- [AIM OF THE EXERCISE]:
All of the material below is to be repeated exactly.

+++++

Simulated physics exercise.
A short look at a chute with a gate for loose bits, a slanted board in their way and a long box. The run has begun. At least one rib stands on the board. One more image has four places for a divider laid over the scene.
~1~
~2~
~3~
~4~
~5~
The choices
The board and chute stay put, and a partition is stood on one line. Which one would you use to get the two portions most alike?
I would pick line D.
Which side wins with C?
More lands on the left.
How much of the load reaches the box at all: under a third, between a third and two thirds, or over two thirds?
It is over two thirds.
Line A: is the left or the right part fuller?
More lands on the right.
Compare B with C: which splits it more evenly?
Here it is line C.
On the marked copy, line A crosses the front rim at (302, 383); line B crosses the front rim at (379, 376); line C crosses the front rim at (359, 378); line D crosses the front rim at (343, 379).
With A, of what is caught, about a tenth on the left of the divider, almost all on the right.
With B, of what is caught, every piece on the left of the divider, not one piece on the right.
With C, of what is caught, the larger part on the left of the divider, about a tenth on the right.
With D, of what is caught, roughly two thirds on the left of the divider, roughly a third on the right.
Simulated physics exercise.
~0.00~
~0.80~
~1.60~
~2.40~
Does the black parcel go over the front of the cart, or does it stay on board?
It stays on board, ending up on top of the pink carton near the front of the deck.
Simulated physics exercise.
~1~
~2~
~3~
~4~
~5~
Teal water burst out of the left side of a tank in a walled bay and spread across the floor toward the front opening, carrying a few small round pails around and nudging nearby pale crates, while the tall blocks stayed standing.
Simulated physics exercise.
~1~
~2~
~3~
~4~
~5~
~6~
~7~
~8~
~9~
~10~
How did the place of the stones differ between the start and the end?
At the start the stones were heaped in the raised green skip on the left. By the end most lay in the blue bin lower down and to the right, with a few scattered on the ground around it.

+++++

- [TASK ANSWER]:
Simulated physics exercise.
A short look at a chute with a gate for loose bits, a slanted board in their way and a long box. The run has begun. At least one rib stands on the board. One more image has four places for a divider laid over the scene.
~1~
~2~
~3~
~4~
~5~
The choices
The board and chute stay put, and a partition is stood on one line. Which one would you use to get the two portions most alike?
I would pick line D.
Which side wins with C?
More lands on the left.
How much of the load reaches the box at all: under a third, between a third and two thirds, or over two thirds?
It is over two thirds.
Line A: is the left or the right part fuller?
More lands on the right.
Compare B with C: which splits it more evenly?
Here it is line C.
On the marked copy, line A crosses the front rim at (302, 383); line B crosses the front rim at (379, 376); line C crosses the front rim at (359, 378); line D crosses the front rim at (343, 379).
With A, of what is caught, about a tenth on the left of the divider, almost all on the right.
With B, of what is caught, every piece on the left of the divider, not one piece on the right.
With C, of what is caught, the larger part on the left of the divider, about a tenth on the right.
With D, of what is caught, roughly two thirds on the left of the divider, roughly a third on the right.
Simulated physics exercise.
~0.00~
~0.80~
~1.60~
~2.40~
Does the black parcel go over the front of the cart, or does it stay on board?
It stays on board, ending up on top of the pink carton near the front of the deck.
Simulated physics exercise.
~1~
~2~
~3~
~4~
~5~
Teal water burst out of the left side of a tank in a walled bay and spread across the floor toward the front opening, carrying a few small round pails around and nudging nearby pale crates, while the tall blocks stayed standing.
Simulated physics exercise.
~1~
~2~
~3~
~4~
~5~
~6~
~7~
~8~
~9~
~10~
How did the place of the stones differ between the start and the end?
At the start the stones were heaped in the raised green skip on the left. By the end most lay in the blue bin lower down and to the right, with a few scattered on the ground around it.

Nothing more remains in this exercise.